◆ Task details:
Return every record below exactly as written, but leave out the pictures.

··· Exercise inputs ···

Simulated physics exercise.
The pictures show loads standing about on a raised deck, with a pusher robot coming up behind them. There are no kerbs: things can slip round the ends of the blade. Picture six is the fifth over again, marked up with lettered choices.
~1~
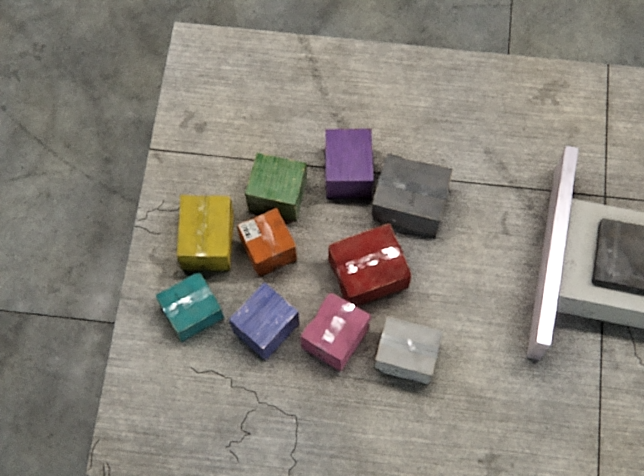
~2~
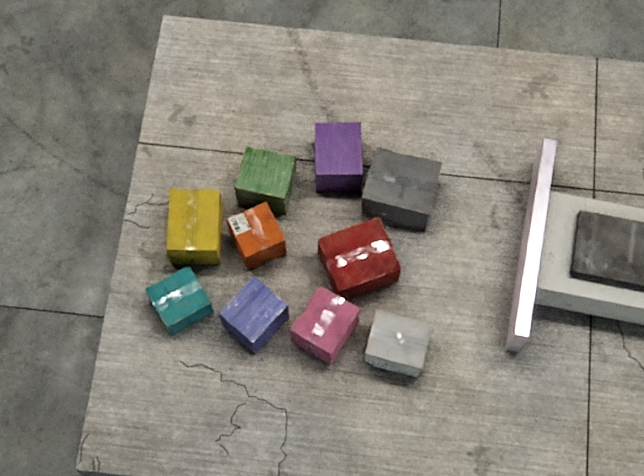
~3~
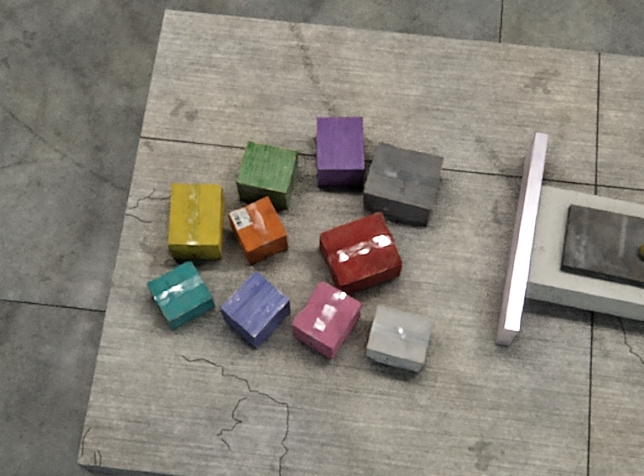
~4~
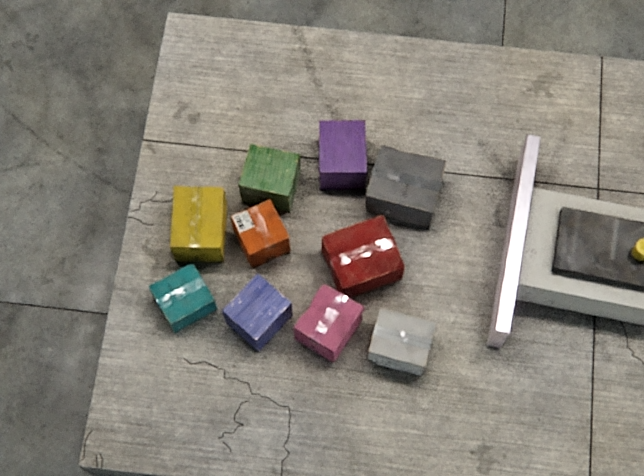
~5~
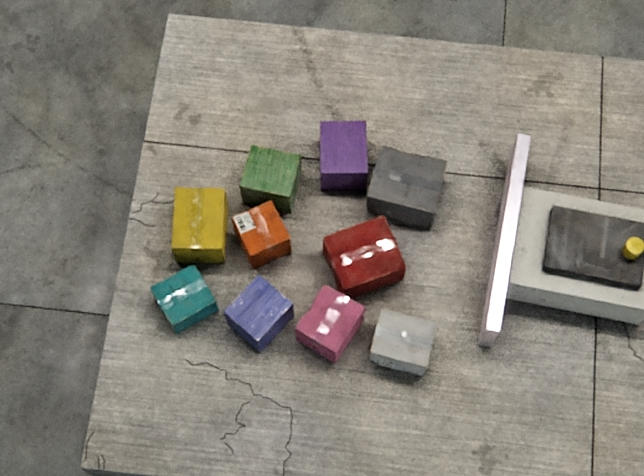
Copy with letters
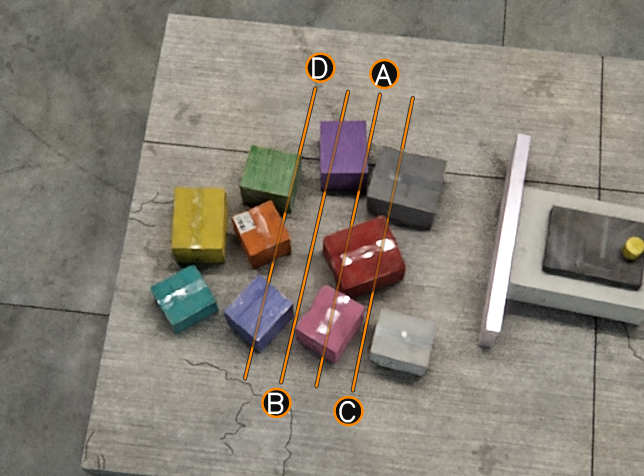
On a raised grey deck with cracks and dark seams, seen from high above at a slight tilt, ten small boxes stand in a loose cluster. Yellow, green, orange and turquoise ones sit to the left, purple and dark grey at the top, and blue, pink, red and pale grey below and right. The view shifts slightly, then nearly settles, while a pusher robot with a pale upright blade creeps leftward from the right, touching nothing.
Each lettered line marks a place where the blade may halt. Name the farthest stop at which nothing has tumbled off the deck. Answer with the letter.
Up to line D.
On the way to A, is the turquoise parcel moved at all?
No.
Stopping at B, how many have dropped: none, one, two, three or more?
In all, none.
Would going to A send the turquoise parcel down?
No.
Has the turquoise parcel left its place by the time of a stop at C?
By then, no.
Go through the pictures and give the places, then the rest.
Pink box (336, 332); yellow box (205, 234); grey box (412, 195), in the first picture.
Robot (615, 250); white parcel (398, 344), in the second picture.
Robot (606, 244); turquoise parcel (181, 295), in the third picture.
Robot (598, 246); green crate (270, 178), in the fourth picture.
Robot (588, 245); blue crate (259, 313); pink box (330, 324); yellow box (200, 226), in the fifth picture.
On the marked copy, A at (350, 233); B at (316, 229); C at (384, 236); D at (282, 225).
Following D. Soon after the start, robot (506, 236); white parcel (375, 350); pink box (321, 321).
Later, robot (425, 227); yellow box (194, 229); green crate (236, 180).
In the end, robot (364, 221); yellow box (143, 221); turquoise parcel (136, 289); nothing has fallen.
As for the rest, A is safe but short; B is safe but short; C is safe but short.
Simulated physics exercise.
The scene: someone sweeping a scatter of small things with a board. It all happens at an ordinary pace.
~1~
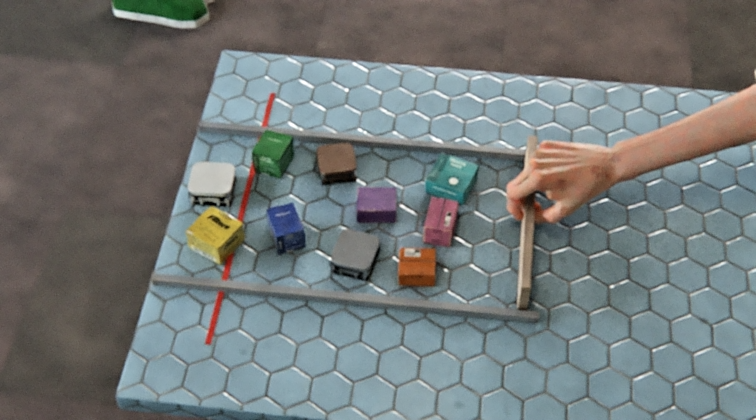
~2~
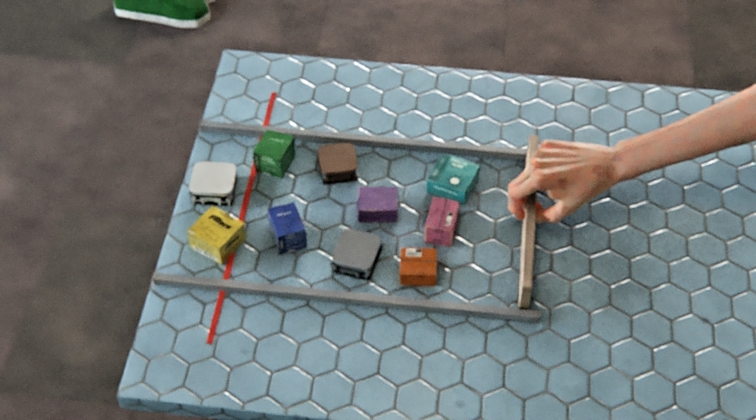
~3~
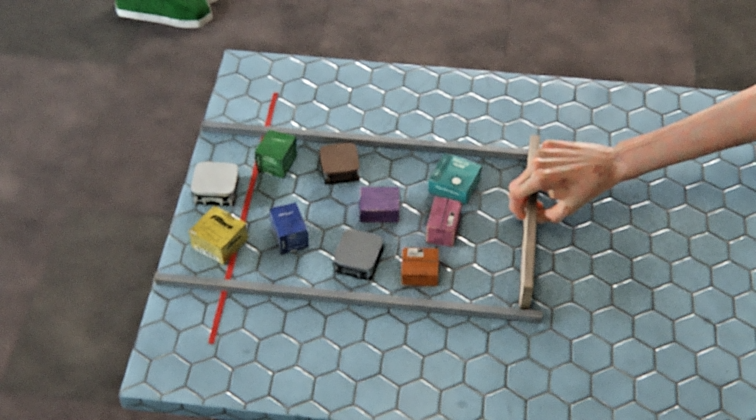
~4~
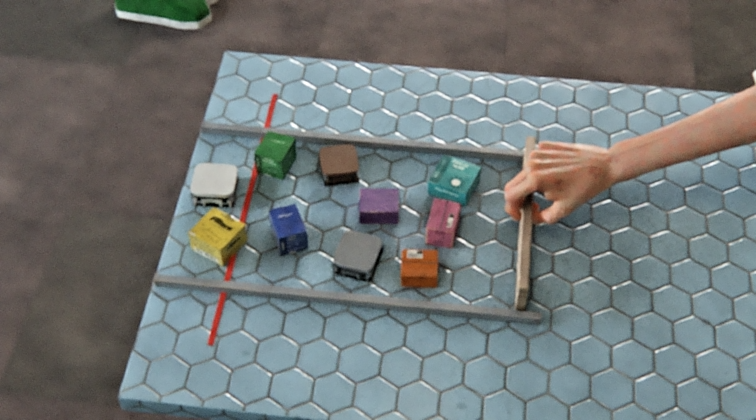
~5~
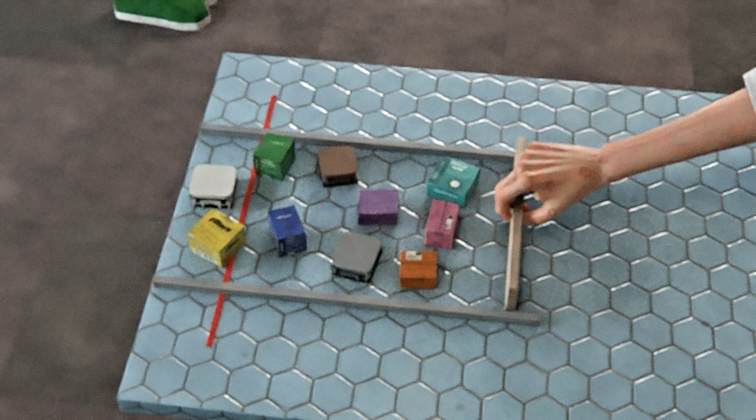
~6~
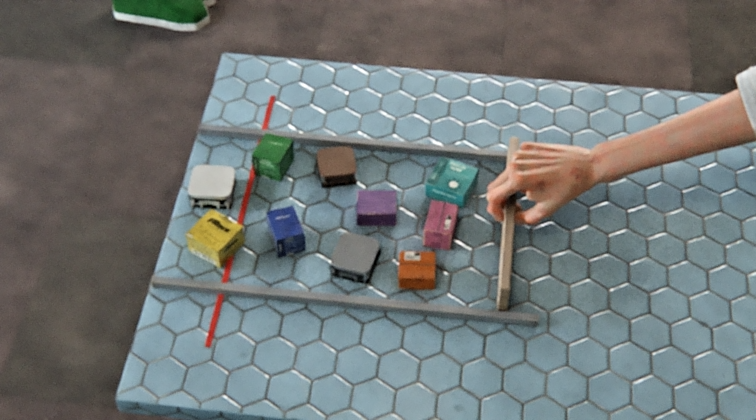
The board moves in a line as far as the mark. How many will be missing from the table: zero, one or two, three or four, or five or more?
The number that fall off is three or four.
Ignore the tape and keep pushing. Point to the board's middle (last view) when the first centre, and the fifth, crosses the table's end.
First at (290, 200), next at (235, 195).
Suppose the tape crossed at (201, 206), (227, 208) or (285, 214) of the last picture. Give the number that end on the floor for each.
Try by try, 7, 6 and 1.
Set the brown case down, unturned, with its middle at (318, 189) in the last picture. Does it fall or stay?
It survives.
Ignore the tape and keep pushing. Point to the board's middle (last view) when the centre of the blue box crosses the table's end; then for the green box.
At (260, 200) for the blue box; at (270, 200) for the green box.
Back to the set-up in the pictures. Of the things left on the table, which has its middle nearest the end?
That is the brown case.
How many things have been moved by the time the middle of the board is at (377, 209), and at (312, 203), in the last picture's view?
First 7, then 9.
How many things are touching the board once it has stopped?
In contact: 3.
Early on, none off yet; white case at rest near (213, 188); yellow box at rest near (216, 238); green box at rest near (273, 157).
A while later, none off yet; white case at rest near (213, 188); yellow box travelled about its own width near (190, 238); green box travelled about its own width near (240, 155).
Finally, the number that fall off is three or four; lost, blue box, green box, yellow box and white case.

···

◆ Result for this exercise:
Simulated physics exercise.
The pictures show loads standing about on a raised deck, with a pusher robot coming up behind them. There are no kerbs: things can slip round the ends of the blade. Picture six is the fifth over again, marked up with lettered choices.
~1~
~2~
~3~
~4~
~5~
Copy with letters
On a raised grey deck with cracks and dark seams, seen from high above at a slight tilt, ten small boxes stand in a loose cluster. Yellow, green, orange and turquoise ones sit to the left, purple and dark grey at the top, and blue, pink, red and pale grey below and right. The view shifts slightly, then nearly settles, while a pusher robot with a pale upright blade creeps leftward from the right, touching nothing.
Each lettered line marks a place where the blade may halt. Name the farthest stop at which nothing has tumbled off the deck. Answer with the letter.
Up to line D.
On the way to A, is the turquoise parcel moved at all?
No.
Stopping at B, how many have dropped: none, one, two, three or more?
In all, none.
Would going to A send the turquoise parcel down?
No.
Has the turquoise parcel left its place by the time of a stop at C?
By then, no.
Go through the pictures and give the places, then the rest.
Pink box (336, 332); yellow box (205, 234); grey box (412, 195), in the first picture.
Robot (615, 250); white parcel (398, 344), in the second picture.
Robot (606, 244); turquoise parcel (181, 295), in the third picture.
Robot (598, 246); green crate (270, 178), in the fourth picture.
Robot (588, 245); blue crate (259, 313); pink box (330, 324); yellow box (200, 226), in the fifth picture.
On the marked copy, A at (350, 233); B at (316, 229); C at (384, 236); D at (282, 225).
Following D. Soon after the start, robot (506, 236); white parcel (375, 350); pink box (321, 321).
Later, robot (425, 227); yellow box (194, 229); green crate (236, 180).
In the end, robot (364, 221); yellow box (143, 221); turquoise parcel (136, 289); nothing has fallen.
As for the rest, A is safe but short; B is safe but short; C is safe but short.
Simulated physics exercise.
The scene: someone sweeping a scatter of small things with a board. It all happens at an ordinary pace.
~1~
~2~
~3~
~4~
~5~
~6~
The board moves in a line as far as the mark. How many will be missing from the table: zero, one or two, three or four, or five or more?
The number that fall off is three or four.
Ignore the tape and keep pushing. Point to the board's middle (last view) when the first centre, and the fifth, crosses the table's end.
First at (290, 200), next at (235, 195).
Suppose the tape crossed at (201, 206), (227, 208) or (285, 214) of the last picture. Give the number that end on the floor for each.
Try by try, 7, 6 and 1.
Set the brown case down, unturned, with its middle at (318, 189) in the last picture. Does it fall or stay?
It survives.
Ignore the tape and keep pushing. Point to the board's middle (last view) when the centre of the blue box crosses the table's end; then for the green box.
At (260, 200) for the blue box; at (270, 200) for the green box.
Back to the set-up in the pictures. Of the things left on the table, which has its middle nearest the end?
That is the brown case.
How many things have been moved by the time the middle of the board is at (377, 209), and at (312, 203), in the last picture's view?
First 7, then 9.
How many things are touching the board once it has stopped?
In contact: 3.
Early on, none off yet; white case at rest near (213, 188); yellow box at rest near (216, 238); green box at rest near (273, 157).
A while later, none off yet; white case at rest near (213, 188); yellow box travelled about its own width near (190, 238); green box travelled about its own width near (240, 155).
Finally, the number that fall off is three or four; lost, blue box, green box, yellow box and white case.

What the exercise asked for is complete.